--- BEGIN ---

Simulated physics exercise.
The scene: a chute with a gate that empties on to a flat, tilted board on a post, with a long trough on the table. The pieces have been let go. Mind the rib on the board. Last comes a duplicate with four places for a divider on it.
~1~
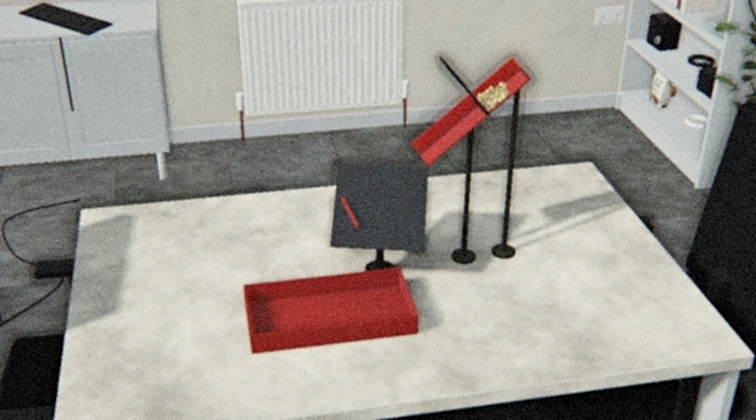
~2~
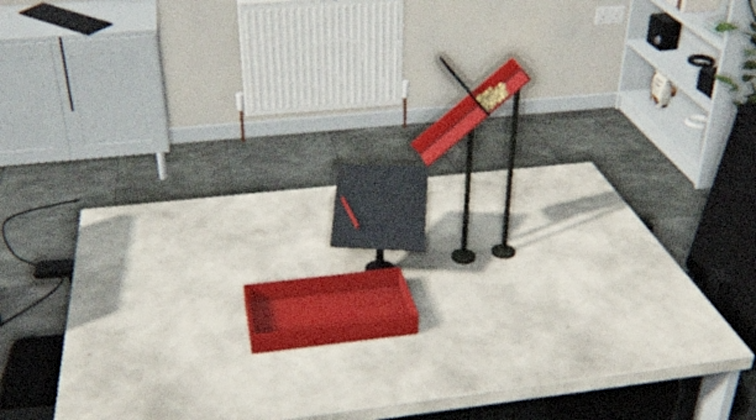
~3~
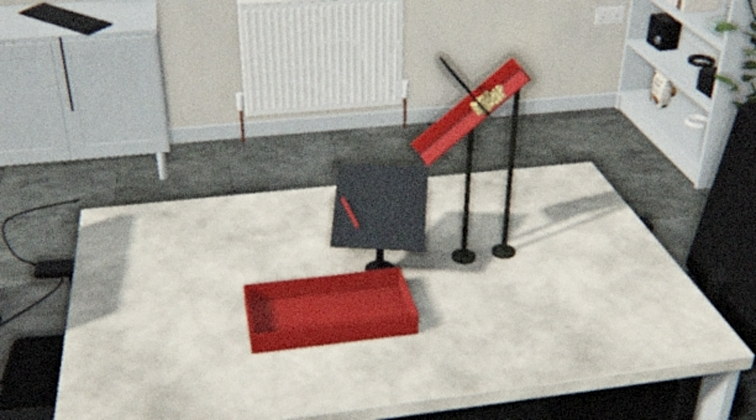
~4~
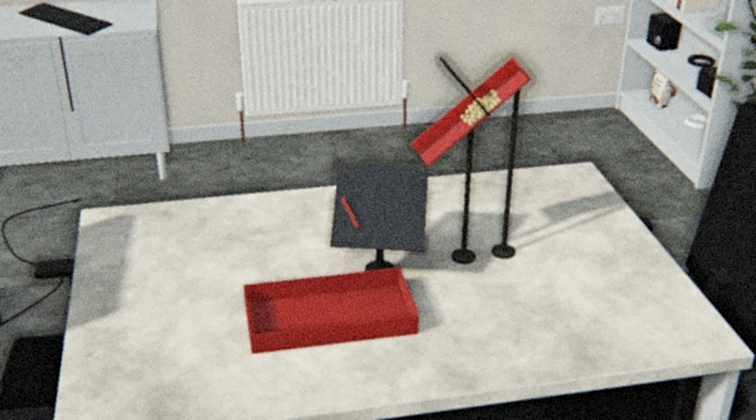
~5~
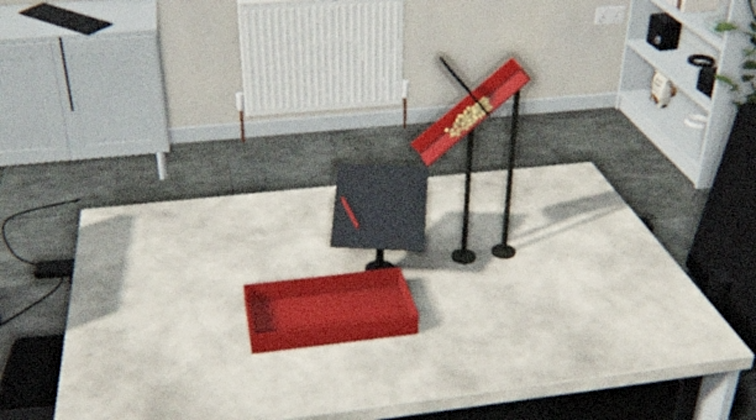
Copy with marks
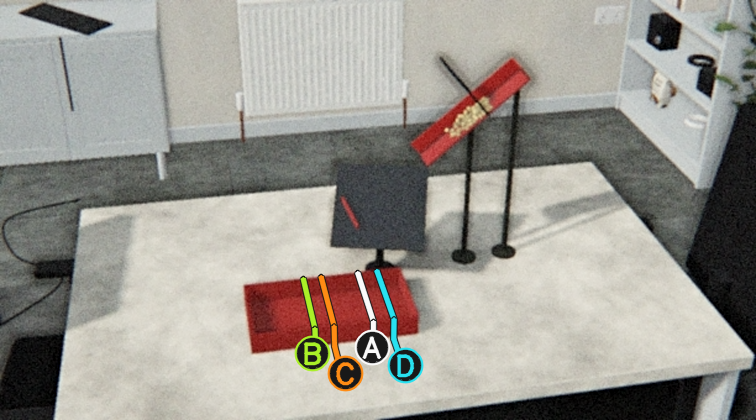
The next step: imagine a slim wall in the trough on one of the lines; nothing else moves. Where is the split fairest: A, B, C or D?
Use line A.
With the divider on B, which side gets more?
More lands on the right.
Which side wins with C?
The right side.
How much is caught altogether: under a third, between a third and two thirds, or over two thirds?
It is over two thirds.
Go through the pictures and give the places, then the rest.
In the first frame, load behind the gate at (491, 96), soya beans; lip of the chute at (424, 161), sloping fairly steeply.
In the second frame, middle of the board at (380, 206), tilted fairly steeply; middle of its low edge at (377, 249); of its high edge at (383, 165).
In the third frame, front corners of the trough at (251, 335) and (418, 315), empty; front of the load at (474, 108).
In the fourth frame, middle of the load at (479, 107); its front at (463, 117), about a quarter of the way to the lip; rib from (342, 197) to (358, 226).
In the fifth frame, middle of the load at (471, 114); its front at (447, 130), about half of the way to the lip.
On the marked copy, line A crosses the front rim at (373, 321); line B crosses the front rim at (314, 328); line C crosses the front rim at (333, 325); line D crosses the front rim at (393, 318).
If A is chosen, of what is caught, about half on the left of the divider, about half on the right.
If B is chosen, of what is caught, none on the left of the divider, all on the right.
If C is chosen, of what is caught, a stray few on the left of the divider, nearly all on the right.
If D is chosen, of what is caught, nearly all on the left of the divider, a stray few on the right.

--- END ---

— What to produce —
Without including any picture, repeat the data exactly.

— Task answer —
Simulated physics exercise.
The scene: a chute with a gate that empties on to a flat, tilted board on a post, with a long trough on the table. The pieces have been let go. Mind the rib on the board. Last comes a duplicate with four places for a divider on it.
~1~
~2~
~3~
~4~
~5~
Copy with marks
The next step: imagine a slim wall in the trough on one of the lines; nothing else moves. Where is the split fairest: A, B, C or D?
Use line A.
With the divider on B, which side gets more?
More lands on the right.
Which side wins with C?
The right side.
How much is caught altogether: under a third, between a third and two thirds, or over two thirds?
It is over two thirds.
Go through the pictures and give the places, then the rest.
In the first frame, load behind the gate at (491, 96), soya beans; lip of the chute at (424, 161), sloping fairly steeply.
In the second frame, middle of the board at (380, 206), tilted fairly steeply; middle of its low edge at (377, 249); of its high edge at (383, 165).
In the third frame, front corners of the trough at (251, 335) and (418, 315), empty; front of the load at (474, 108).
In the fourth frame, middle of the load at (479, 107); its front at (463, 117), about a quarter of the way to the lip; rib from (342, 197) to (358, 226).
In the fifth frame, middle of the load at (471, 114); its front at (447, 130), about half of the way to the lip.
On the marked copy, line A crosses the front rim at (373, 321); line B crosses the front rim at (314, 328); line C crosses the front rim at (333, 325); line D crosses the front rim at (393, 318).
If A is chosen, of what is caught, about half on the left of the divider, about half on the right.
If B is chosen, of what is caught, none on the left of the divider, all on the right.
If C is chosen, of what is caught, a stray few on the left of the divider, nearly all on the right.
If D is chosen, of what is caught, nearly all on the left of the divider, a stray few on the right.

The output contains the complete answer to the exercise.